Output the material exactly, but drop every image it holds.

==============================

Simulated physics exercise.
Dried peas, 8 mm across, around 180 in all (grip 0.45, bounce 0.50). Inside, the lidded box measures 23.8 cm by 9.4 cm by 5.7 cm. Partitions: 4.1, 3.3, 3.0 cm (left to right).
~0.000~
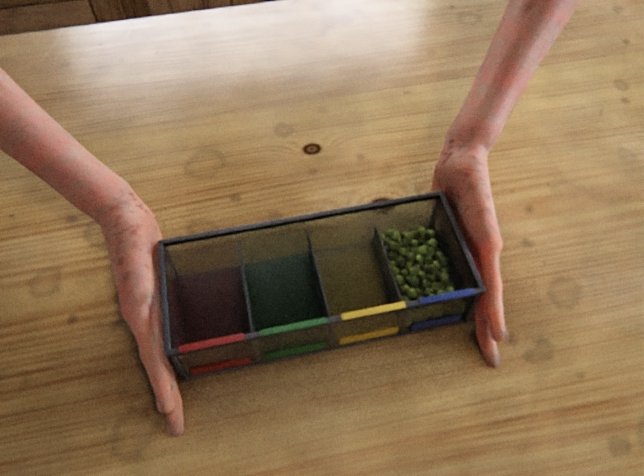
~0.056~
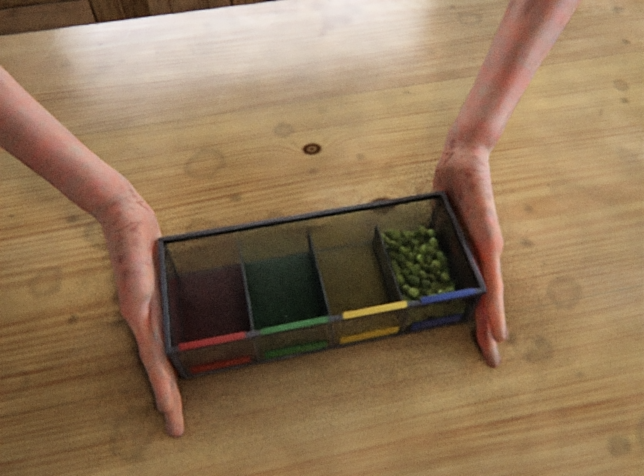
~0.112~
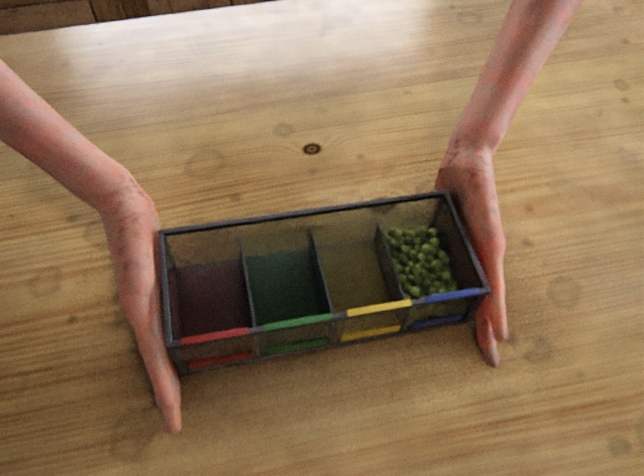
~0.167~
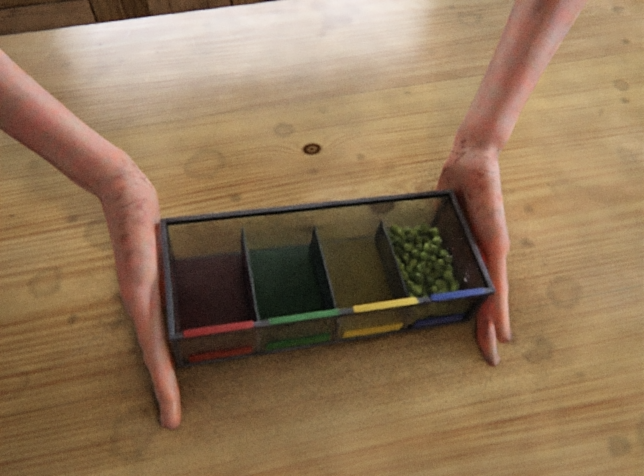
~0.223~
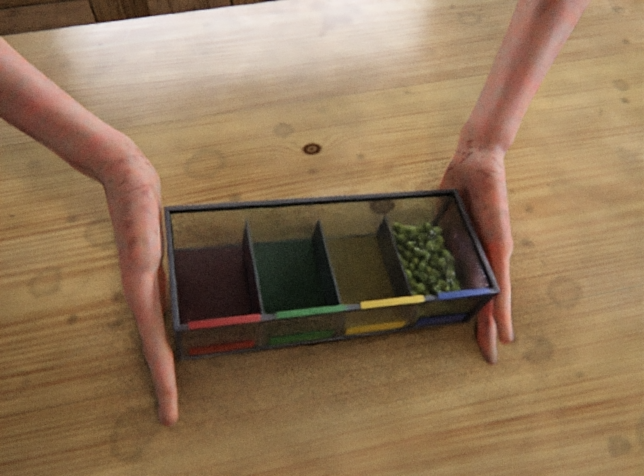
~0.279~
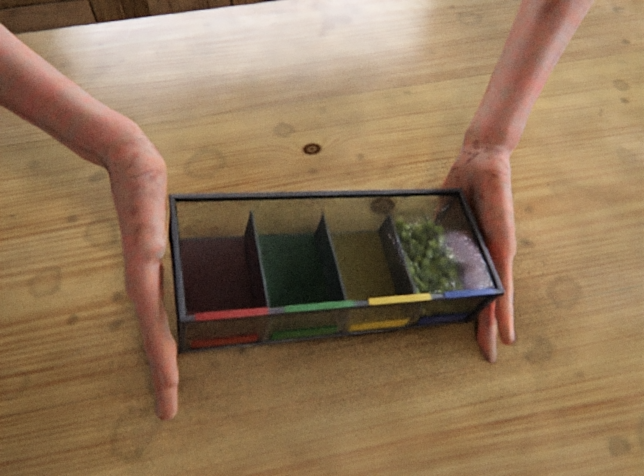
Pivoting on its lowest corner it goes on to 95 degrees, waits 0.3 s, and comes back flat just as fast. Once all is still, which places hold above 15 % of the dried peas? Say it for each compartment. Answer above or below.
Red below, blue above, green below, yellow below.
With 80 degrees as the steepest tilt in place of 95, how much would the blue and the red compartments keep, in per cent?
In that case blue 100, red 0.
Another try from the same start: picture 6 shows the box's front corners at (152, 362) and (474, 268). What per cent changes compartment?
Then about 90 per cent.
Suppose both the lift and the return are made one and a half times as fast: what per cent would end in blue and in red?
Then: Blue 100; red 0.
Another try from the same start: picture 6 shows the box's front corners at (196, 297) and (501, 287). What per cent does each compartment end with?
Red 0; blue 100; green 0; yellow 0.
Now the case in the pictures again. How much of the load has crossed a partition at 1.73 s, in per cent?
Some 0 per cent.
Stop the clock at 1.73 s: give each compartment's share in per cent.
Red 0; blue 100; green 0; yellow 0.
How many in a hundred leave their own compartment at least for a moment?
Some 0 per cent.
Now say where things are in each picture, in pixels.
The first picture shows box tilt 0 degrees, front corners at (171, 350) and (479, 289); blue 100 %.
The second picture shows box tilt 1 degrees, front corners at (172, 349) and (480, 289).
The third picture shows box tilt 3 degrees, front corners at (173, 343) and (483, 289), lowest corner right front.
The fourth picture shows box tilt 7 degrees, front corners at (175, 335) and (488, 289), lowest corner right front.
The fifth picture shows box tilt 10 degrees, front corners at (180, 326) and (493, 289), lowest corner right front.
The sixth picture shows box tilt 14 degrees, front corners at (186, 318) and (497, 290), lowest corner right front; blue 100 %. The box's pace is about 65 degrees a second.
Then, at 1.73 s, tilt 95 degrees; blue 100 %.
Then, at 2.69 s, tilt 48 degrees; blue 100 %.
After 3.65 s, tilt 0 degrees; blue 100 %.
At rest (4.1 s), red 0 %, blue 100 %, green 0 %, yellow 0 %.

==============================

Reply =
Simulated physics exercise.
Dried peas, 8 mm across, around 180 in all (grip 0.45, bounce 0.50). Inside, the lidded box measures 23.8 cm by 9.4 cm by 5.7 cm. Partitions: 4.1, 3.3, 3.0 cm (left to right).
~0.000~
~0.056~
~0.112~
~0.167~
~0.223~
~0.279~
Pivoting on its lowest corner it goes on to 95 degrees, waits 0.3 s, and comes back flat just as fast. Once all is still, which places hold above 15 % of the dried peas? Say it for each compartment. Answer above or below.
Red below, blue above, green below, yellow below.
With 80 degrees as the steepest tilt in place of 95, how much would the blue and the red compartments keep, in per cent?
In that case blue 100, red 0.
Another try from the same start: picture 6 shows the box's front corners at (152, 362) and (474, 268). What per cent changes compartment?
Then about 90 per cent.
Suppose both the lift and the return are made one and a half times as fast: what per cent would end in blue and in red?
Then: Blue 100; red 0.
Another try from the same start: picture 6 shows the box's front corners at (196, 297) and (501, 287). What per cent does each compartment end with?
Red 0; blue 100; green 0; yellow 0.
Now the case in the pictures again. How much of the load has crossed a partition at 1.73 s, in per cent?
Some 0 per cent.
Stop the clock at 1.73 s: give each compartment's share in per cent.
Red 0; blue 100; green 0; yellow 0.
How many in a hundred leave their own compartment at least for a moment?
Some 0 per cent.
Now say where things are in each picture, in pixels.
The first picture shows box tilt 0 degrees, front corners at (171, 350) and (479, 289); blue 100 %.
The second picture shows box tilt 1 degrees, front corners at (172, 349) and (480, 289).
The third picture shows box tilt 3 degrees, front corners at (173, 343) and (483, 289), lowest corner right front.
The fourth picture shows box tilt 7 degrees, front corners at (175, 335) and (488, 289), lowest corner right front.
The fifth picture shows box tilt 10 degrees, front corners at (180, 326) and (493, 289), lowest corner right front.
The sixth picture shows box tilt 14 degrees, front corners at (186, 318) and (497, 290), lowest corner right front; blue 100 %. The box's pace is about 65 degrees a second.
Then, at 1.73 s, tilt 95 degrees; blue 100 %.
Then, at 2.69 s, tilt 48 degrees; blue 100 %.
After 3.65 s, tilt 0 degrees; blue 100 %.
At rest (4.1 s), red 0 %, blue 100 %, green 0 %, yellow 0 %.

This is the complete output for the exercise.